→ What needs to be done: Exactly as written, retype the listing below, omitting the pictures.
* BEGIN *
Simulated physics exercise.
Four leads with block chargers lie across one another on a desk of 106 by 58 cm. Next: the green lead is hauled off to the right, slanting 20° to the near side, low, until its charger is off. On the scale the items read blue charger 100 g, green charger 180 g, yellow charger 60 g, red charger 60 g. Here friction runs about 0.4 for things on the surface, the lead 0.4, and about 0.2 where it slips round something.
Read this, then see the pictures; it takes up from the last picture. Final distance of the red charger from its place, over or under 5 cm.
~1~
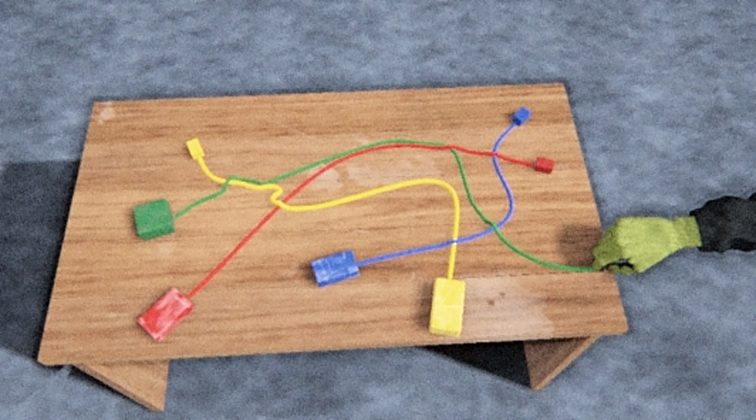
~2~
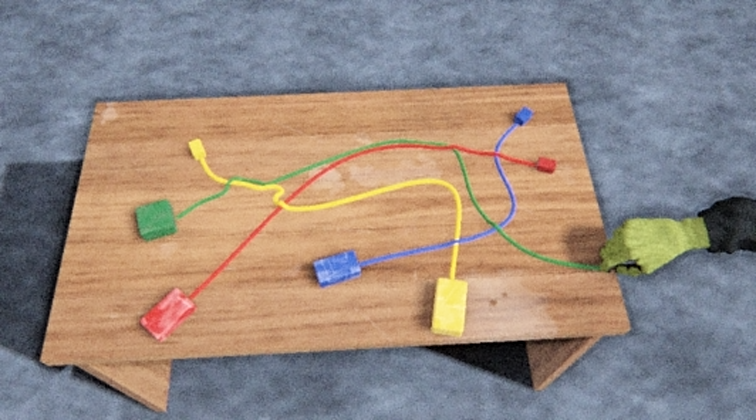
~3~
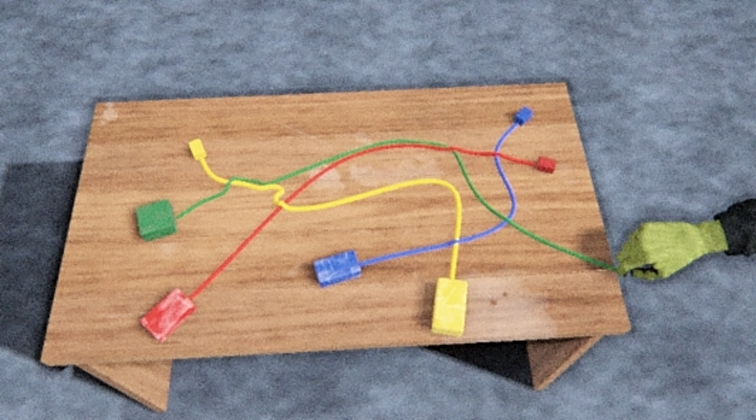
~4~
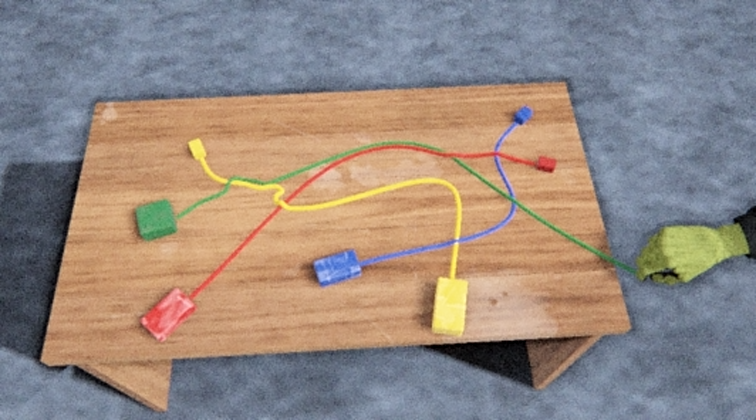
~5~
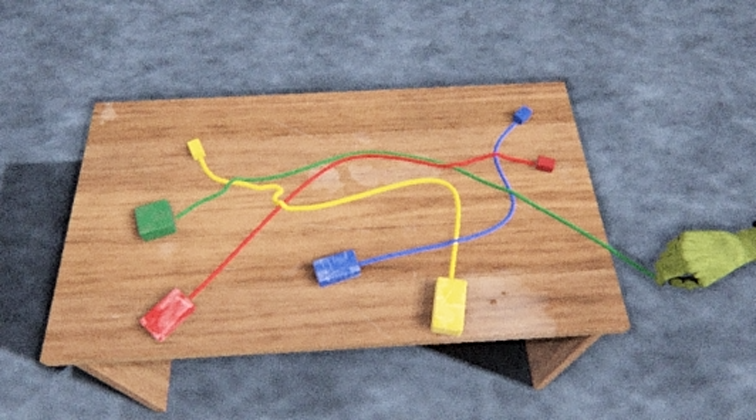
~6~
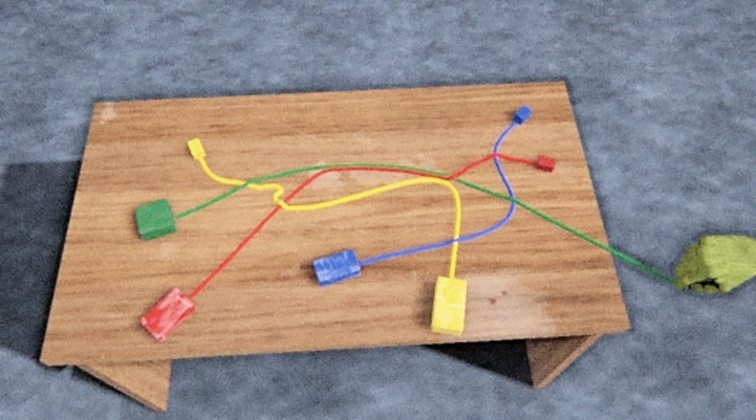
Over.
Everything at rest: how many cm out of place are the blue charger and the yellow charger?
Blue charger 20 cm, yellow charger over the edge.
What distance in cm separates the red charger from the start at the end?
About: Red charger over the edge.
Next, the green lead's tail end at (291, 226); green charger 23 cm off its start, yellow plug 2 cm off its start.
Then, the green lead's tail end at (449, 248); red charger 2 cm off its start, green charger 54 cm off its start, yellow plug 5 cm off its start.
After that, the green lead's tail end at (615, 270); red charger 29 cm off its start at (322, 261), green charger 86 cm off its start at (602, 259), blue plug 21 cm off its start at (547, 197).
Later, the green lead has left the top; red charger over the edge, green charger over the edge, yellow plug 68 cm off its start.
At the end, the green lead has left the top; red charger over the edge, green charger over the edge, yellow plug over the edge, red plug over the edge.
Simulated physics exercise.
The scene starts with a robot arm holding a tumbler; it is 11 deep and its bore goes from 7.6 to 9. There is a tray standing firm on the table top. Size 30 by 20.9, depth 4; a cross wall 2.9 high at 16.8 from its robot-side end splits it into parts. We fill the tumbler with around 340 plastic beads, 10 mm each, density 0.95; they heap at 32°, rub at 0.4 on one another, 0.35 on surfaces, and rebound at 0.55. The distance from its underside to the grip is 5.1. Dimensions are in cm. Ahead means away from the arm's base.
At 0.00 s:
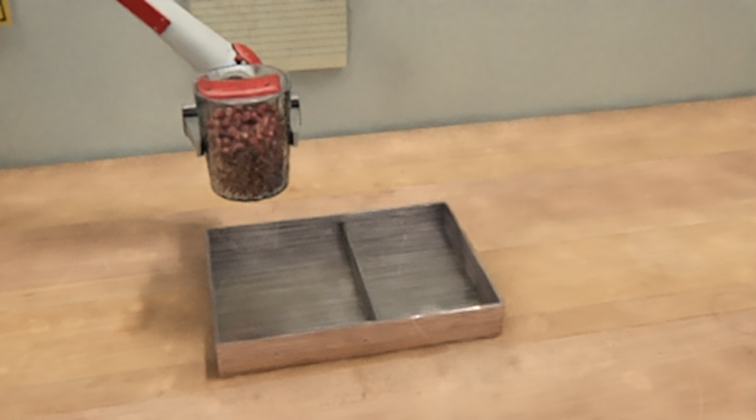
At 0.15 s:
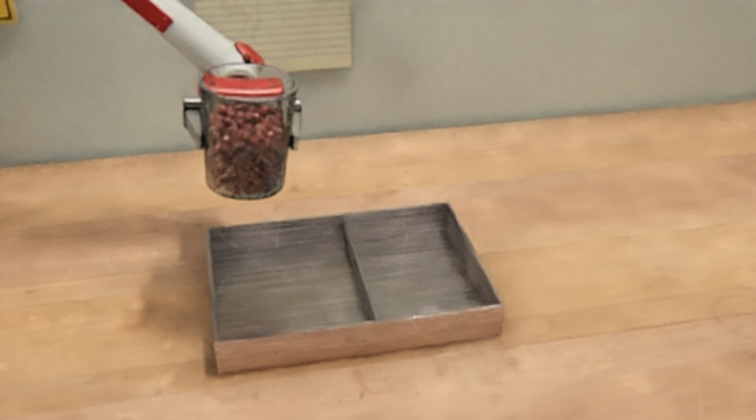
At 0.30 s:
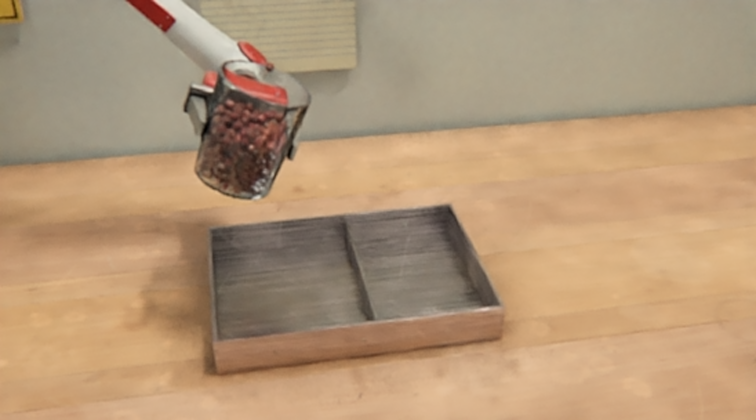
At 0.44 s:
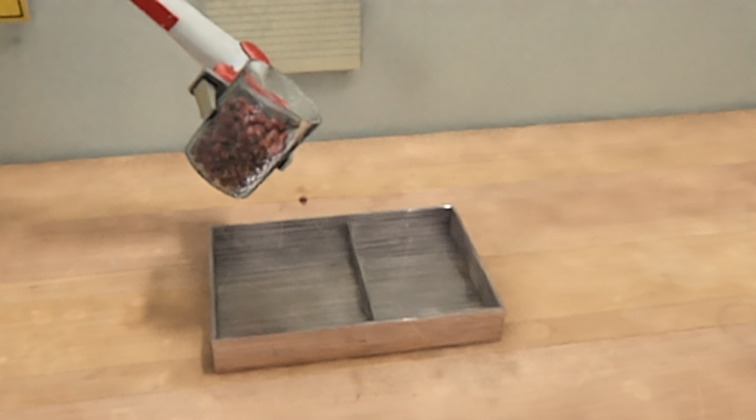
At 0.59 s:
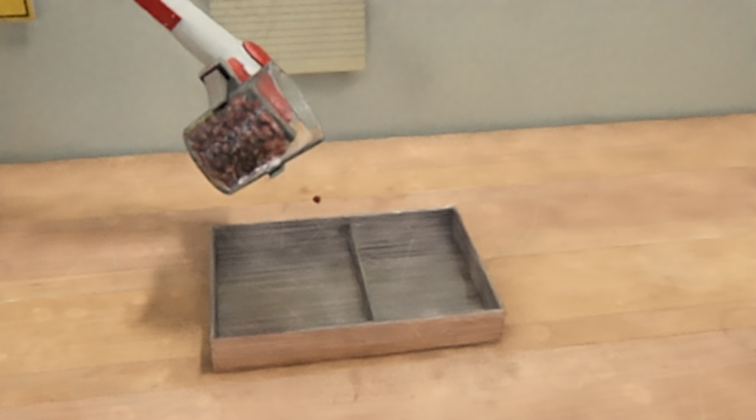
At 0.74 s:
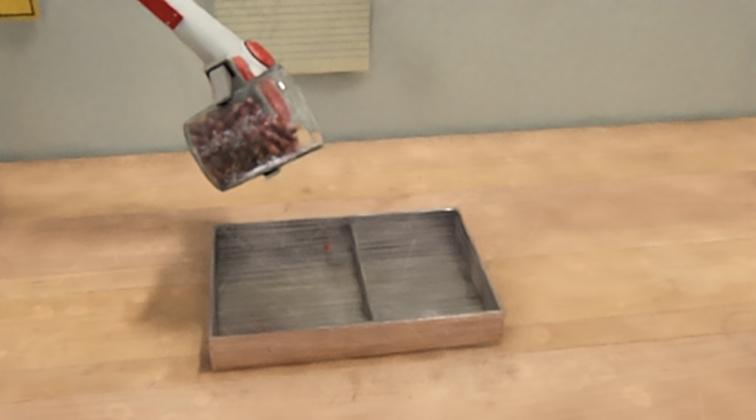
In this clip, a red and white robot arm holds a clear tumbler of dark red beads above a divided tray on a wooden table, then tilts it to the right, and a single bead drops into the tray's left part.
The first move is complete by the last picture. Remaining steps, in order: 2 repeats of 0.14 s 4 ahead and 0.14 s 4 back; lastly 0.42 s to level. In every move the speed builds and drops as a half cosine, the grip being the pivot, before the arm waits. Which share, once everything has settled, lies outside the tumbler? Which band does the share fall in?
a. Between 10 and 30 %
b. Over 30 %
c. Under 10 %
a.
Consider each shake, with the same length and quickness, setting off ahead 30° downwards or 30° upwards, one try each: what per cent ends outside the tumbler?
Try one gives about 5 in a hundred, try two about 20 in a hundred.
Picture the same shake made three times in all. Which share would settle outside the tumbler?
It would come to about 20 %.
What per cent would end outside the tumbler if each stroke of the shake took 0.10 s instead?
It would come to roughly 25 %.
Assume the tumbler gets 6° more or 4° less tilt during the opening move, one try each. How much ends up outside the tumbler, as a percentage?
25 and 5 percent.
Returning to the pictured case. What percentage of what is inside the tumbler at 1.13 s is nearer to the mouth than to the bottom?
Something like 30 percent sits in that half.
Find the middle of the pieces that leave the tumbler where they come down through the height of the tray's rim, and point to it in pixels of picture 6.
Estimated centre near (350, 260) in pixels.
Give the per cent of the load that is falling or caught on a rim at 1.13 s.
I'd reckon close to 2 per cent.
After 1.13 s, tilted 63° forward, highest piece 23 above the table; 320 in the tumbler, 10 in the robot-side part, 5 in the far-side part, 8 in flight or on a rim.
After 1.52 s, tilted 28° forward, highest piece 25 above the table; 294 in the tumbler, 33 in the robot-side part, 16 in the far-side part.
After 1.92 s, level, highest piece 25 above the table; 294 in the tumbler, 33 in the robot-side part, 16 in the far-side part.
After 2.97 s, level, highest piece 25 above the table; 294 in the tumbler, 33 in the robot-side part, 16 in the far-side part.
At rest, 294 in the tumbler, 33 in the robot-side part, 16 in the far-side part. That is 14 % outside the tumbler.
* END *
→ Answer to this exercise:
Simulated physics exercise.
Four leads with block chargers lie across one another on a desk of 106 by 58 cm. Next: the green lead is hauled off to the right, slanting 20° to the near side, low, until its charger is off. On the scale the items read blue charger 100 g, green charger 180 g, yellow charger 60 g, red charger 60 g. Here friction runs about 0.4 for things on the surface, the lead 0.4, and about 0.2 where it slips round something.
Read this, then see the pictures; it takes up from the last picture. Final distance of the red charger from its place, over or under 5 cm.
~1~
~2~
~3~
~4~
~5~
~6~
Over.
Everything at rest: how many cm out of place are the blue charger and the yellow charger?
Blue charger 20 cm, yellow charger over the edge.
What distance in cm separates the red charger from the start at the end?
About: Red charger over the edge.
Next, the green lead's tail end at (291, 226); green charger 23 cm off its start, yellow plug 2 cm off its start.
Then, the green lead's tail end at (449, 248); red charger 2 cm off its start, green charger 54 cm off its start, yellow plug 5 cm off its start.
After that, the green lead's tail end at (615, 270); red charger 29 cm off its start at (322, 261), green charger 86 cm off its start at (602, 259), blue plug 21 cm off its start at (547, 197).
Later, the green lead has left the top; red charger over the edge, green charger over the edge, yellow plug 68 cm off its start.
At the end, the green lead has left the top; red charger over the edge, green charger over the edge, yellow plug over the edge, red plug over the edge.
Simulated physics exercise.
The scene starts with a robot arm holding a tumbler; it is 11 deep and its bore goes from 7.6 to 9. There is a tray standing firm on the table top. Size 30 by 20.9, depth 4; a cross wall 2.9 high at 16.8 from its robot-side end splits it into parts. We fill the tumbler with around 340 plastic beads, 10 mm each, density 0.95; they heap at 32°, rub at 0.4 on one another, 0.35 on surfaces, and rebound at 0.55. The distance from its underside to the grip is 5.1. Dimensions are in cm. Ahead means away from the arm's base.
At 0.00 s:
At 0.15 s:
At 0.30 s:
At 0.44 s:
At 0.59 s:
At 0.74 s:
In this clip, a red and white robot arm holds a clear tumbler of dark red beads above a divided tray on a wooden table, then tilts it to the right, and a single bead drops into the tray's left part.
The first move is complete by the last picture. Remaining steps, in order: 2 repeats of 0.14 s 4 ahead and 0.14 s 4 back; lastly 0.42 s to level. In every move the speed builds and drops as a half cosine, the grip being the pivot, before the arm waits. Which share, once everything has settled, lies outside the tumbler? Which band does the share fall in?
a. Between 10 and 30 %
b. Over 30 %
c. Under 10 %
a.
Consider each shake, with the same length and quickness, setting off ahead 30° downwards or 30° upwards, one try each: what per cent ends outside the tumbler?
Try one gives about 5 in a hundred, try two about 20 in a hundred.
Picture the same shake made three times in all. Which share would settle outside the tumbler?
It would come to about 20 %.
What per cent would end outside the tumbler if each stroke of the shake took 0.10 s instead?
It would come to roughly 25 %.
Assume the tumbler gets 6° more or 4° less tilt during the opening move, one try each. How much ends up outside the tumbler, as a percentage?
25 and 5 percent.
Returning to the pictured case. What percentage of what is inside the tumbler at 1.13 s is nearer to the mouth than to the bottom?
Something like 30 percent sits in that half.
Find the middle of the pieces that leave the tumbler where they come down through the height of the tray's rim, and point to it in pixels of picture 6.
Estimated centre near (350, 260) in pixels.
Give the per cent of the load that is falling or caught on a rim at 1.13 s.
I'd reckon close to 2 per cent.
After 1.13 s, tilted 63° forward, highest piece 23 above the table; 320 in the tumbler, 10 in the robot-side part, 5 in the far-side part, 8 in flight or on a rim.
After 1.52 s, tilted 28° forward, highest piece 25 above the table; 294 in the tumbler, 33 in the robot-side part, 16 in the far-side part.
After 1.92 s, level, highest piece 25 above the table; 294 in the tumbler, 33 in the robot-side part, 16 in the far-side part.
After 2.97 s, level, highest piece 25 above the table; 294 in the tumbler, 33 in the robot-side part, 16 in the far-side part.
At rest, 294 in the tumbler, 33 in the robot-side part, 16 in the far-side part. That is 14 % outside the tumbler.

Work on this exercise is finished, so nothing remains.